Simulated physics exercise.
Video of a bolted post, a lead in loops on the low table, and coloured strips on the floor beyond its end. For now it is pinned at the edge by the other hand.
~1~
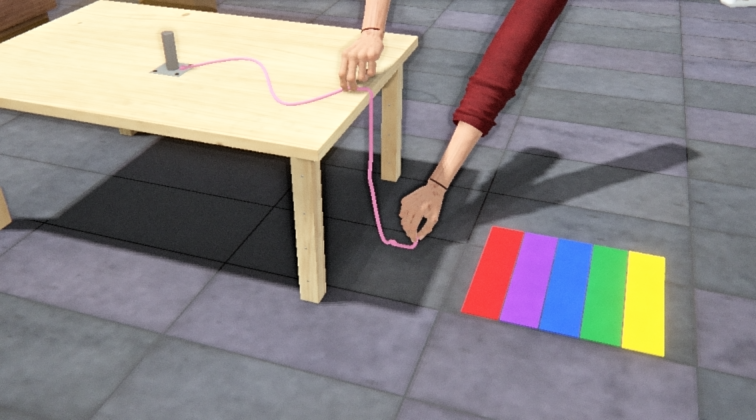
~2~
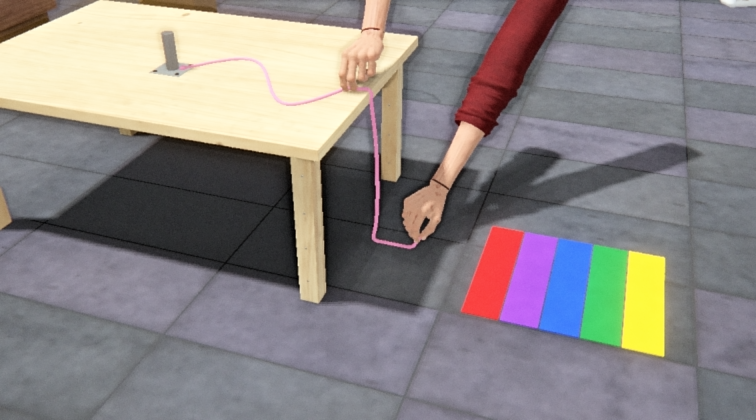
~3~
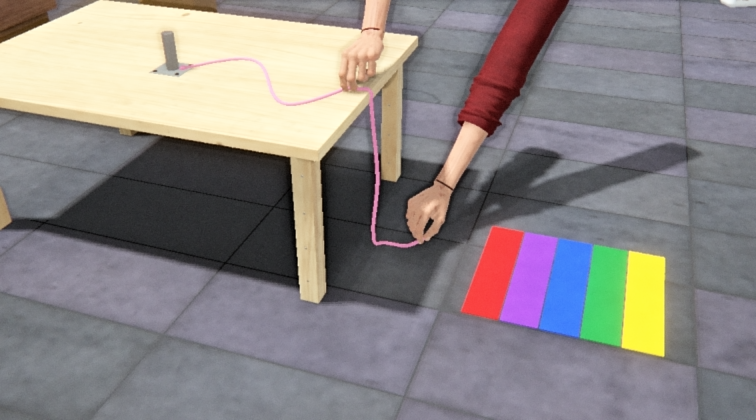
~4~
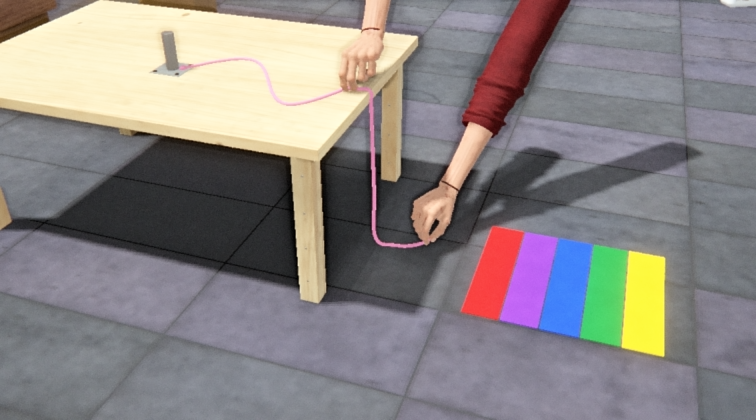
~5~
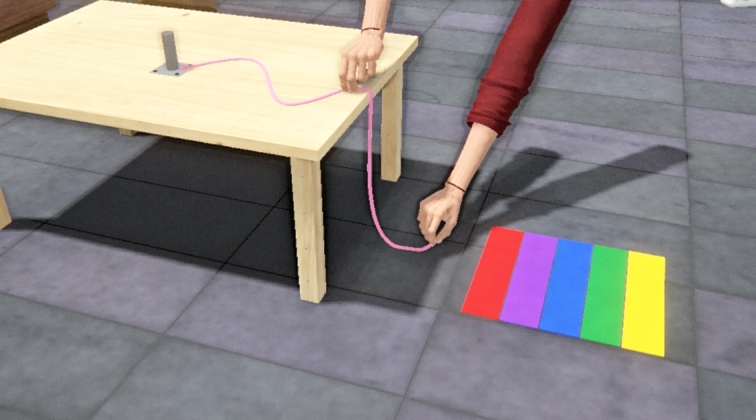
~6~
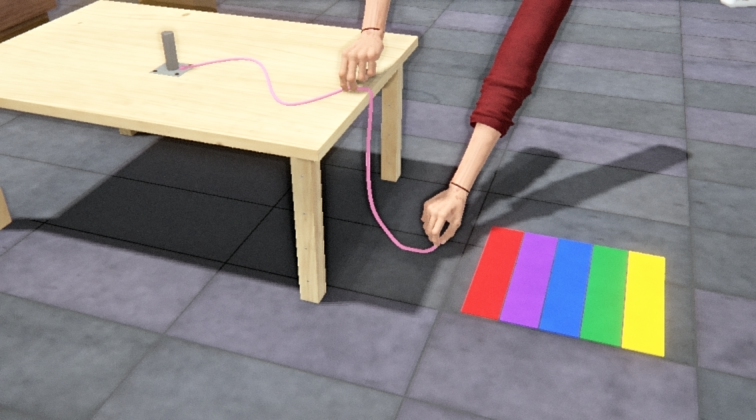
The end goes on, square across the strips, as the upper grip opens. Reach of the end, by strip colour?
Yellow.
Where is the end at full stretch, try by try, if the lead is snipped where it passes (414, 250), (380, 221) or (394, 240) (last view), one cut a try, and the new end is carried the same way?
Respectively (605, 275), (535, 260) and (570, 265).
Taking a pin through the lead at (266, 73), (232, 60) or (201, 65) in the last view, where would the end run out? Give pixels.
About (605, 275), (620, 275) and (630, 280).
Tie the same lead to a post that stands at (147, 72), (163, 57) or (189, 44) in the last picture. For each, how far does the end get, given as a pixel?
Estimated pixels per try: (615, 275); (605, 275); (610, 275).
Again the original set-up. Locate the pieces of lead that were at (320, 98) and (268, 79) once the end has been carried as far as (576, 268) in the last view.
About (373, 131) for the first point; the other lies about (302, 86).
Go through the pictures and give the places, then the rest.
End (417, 238); red (485, 298); purple (523, 306); blue (562, 314); green (602, 323); yellow (644, 332), in the first picture.
End (419, 238); lead through (215, 62) (266, 74) (287, 104) (362, 89) (377, 161) (375, 229), in the second picture.
End (424, 239), in the third picture.
End (429, 240); lead through (215, 62) (266, 74) (287, 104) (362, 89) (373, 161) (374, 229), in the fourth picture.
End (435, 241), in the fifth picture.
End (439, 242); lead through (215, 62) (266, 74) (287, 104) (362, 89) (368, 160) (383, 227), in the sixth picture.
Early on, end near (576, 268); over blue.
Midway, end near (617, 276); over green.
At the end of the slack, end near (643, 282); over yellow. The end stops over the yellow strip.
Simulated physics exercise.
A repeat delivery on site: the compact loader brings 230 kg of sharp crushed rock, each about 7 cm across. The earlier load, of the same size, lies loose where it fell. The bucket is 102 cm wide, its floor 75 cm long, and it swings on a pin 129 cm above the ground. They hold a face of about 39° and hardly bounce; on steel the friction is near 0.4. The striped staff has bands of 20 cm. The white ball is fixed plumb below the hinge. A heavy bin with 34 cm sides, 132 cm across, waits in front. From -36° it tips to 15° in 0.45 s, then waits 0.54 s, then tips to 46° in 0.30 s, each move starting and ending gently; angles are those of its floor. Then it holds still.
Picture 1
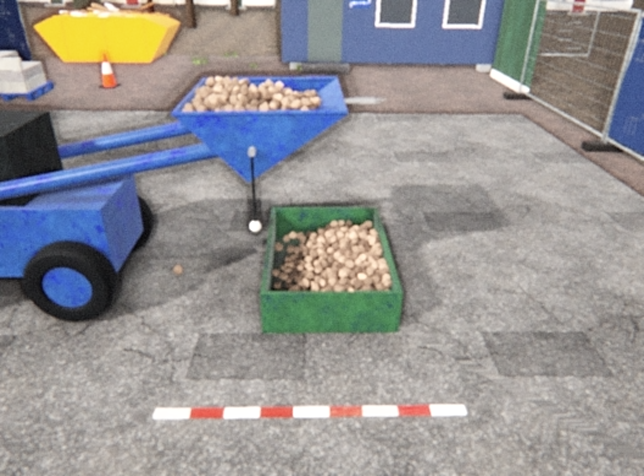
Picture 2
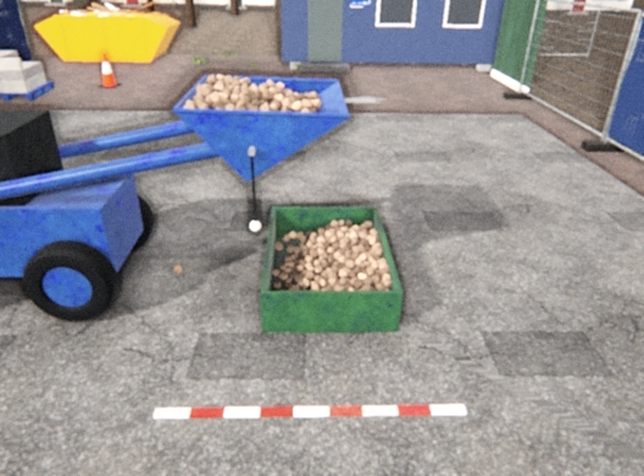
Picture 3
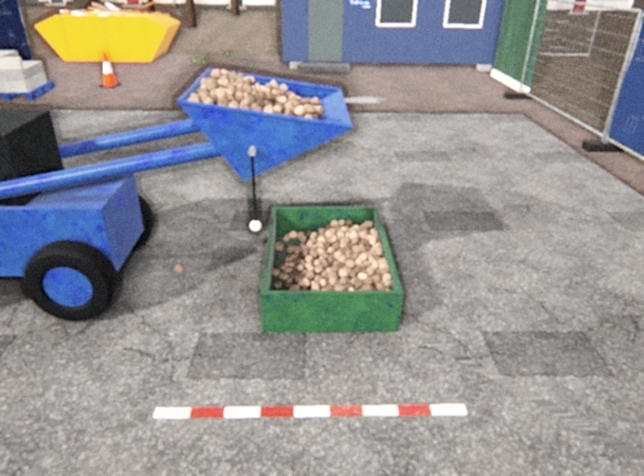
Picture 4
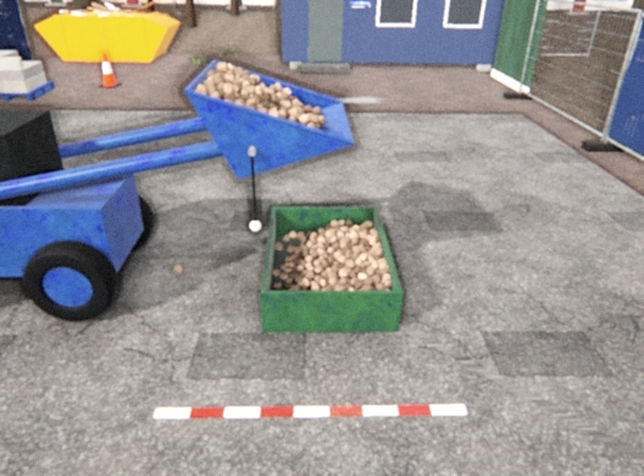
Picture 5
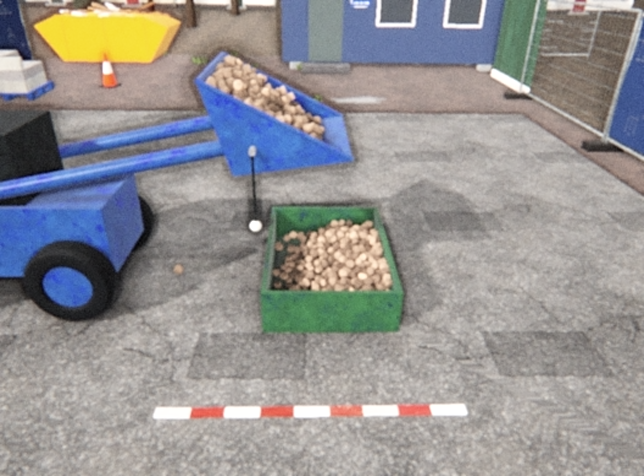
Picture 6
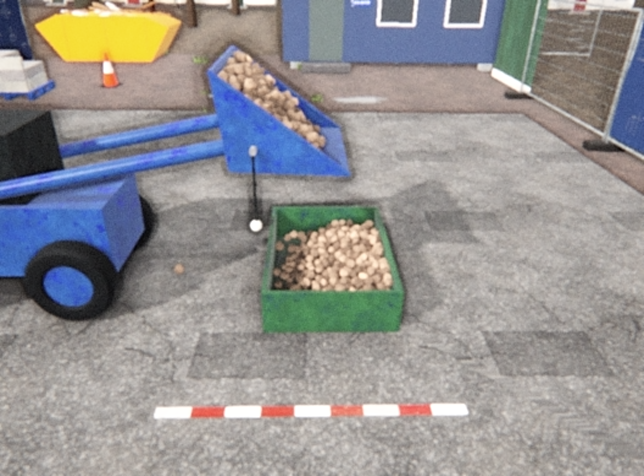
In a paved yard seen from the front and slightly above, a blue cabin, a yellow skip, an orange cone and wire fencing stand at the back. A blue loader at left holds a bucket of pale brown stones above and behind a green bin of similar stones, with a red-and-white staff in front. The bucket tilts steadily, its right edge lowering and left side rising, while the camera stays still.
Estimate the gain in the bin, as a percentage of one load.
Close to 95 parts in a hundred.
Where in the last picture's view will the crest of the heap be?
Near (353, 233).
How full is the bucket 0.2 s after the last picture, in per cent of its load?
Roughly 100 per cent is still inside.
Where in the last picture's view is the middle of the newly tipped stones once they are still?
Near (338, 252).
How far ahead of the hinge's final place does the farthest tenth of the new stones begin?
About 90 cm.
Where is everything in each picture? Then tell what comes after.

Stated goal:
Extract every line above that contains the word "floor".

Exercise result:
Video of a bolted post, a lead in loops on the low table, and coloured strips on the floor beyond its end. For now it is pinned at the edge by the other hand.
A repeat delivery on site: the compact loader brings 230 kg of sharp crushed rock, each about 7 cm across. The earlier load, of the same size, lies loose where it fell. The bucket is 102 cm wide, its floor 75 cm long, and it swings on a pin 129 cm above the ground. They hold a face of about 39° and hardly bounce; on steel the friction is near 0.4. The striped staff has bands of 20 cm. The white ball is fixed plumb below the hinge. A heavy bin with 34 cm sides, 132 cm across, waits in front. From -36° it tips to 15° in 0.45 s, then waits 0.54 s, then tips to 46° in 0.30 s, each move starting and ending gently; angles are those of its floor. Then it holds still.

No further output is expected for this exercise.